··· SUPPLIED DATA ···

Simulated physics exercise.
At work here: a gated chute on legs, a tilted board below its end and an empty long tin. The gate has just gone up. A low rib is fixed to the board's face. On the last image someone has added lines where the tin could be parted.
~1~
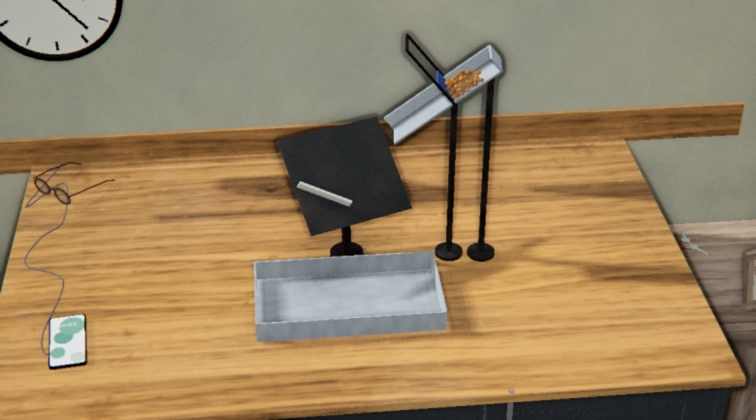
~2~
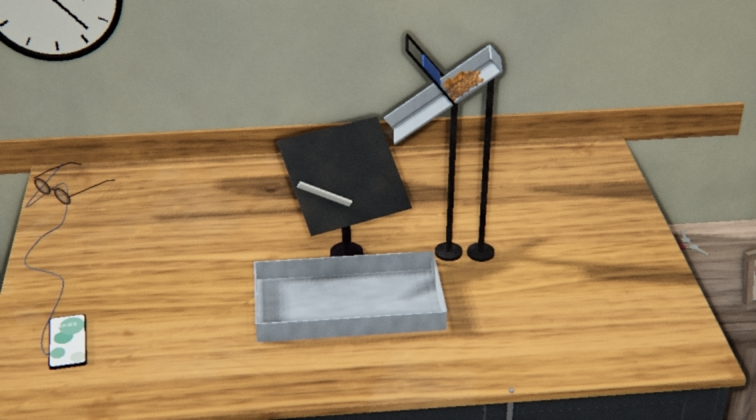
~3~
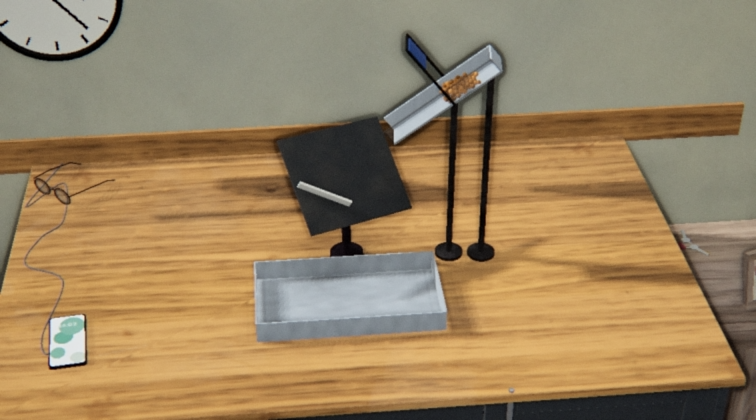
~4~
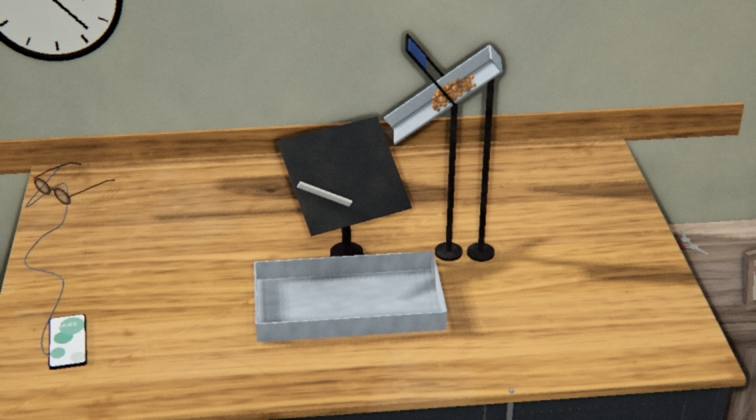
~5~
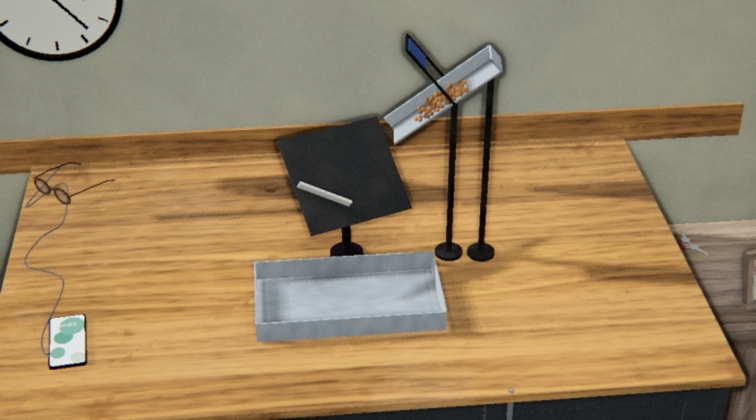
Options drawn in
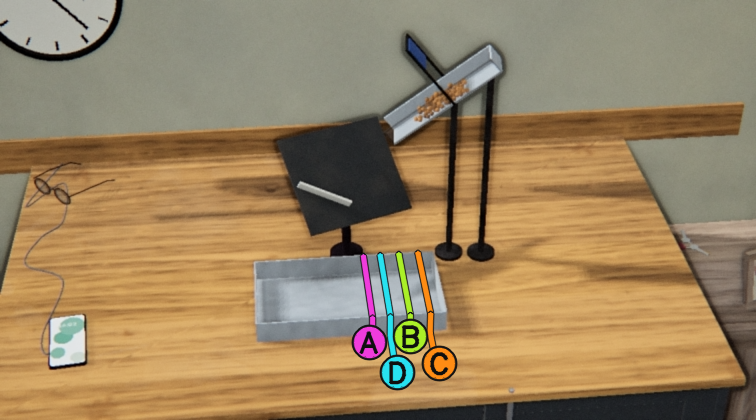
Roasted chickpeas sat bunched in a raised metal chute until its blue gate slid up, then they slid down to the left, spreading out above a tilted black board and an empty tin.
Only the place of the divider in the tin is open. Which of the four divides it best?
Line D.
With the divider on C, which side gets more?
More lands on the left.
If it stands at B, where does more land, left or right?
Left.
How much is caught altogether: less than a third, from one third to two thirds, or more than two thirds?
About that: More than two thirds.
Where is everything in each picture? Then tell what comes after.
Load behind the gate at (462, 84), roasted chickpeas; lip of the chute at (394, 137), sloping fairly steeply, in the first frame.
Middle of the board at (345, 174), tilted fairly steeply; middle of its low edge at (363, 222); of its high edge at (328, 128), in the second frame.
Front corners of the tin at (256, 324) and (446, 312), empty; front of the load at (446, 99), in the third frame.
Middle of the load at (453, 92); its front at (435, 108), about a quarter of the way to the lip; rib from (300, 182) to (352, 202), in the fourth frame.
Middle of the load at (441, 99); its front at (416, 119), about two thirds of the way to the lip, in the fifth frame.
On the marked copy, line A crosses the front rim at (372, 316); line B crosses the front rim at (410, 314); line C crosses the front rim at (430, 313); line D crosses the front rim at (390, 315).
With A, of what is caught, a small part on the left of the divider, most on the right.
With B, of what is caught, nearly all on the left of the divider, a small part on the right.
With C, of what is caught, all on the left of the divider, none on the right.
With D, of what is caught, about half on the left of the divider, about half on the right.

···

-- TASK TO COMPLETE --
Leave out the pictures and transcribe everything else exactly.

-- ANSWER TO THIS TASK --
Simulated physics exercise.
At work here: a gated chute on legs, a tilted board below its end and an empty long tin. The gate has just gone up. A low rib is fixed to the board's face. On the last image someone has added lines where the tin could be parted.
~1~
~2~
~3~
~4~
~5~
Options drawn in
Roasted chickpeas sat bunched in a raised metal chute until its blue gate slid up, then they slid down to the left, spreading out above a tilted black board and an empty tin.
Only the place of the divider in the tin is open. Which of the four divides it best?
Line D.
With the divider on C, which side gets more?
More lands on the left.
If it stands at B, where does more land, left or right?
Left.
How much is caught altogether: less than a third, from one third to two thirds, or more than two thirds?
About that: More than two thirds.
Where is everything in each picture? Then tell what comes after.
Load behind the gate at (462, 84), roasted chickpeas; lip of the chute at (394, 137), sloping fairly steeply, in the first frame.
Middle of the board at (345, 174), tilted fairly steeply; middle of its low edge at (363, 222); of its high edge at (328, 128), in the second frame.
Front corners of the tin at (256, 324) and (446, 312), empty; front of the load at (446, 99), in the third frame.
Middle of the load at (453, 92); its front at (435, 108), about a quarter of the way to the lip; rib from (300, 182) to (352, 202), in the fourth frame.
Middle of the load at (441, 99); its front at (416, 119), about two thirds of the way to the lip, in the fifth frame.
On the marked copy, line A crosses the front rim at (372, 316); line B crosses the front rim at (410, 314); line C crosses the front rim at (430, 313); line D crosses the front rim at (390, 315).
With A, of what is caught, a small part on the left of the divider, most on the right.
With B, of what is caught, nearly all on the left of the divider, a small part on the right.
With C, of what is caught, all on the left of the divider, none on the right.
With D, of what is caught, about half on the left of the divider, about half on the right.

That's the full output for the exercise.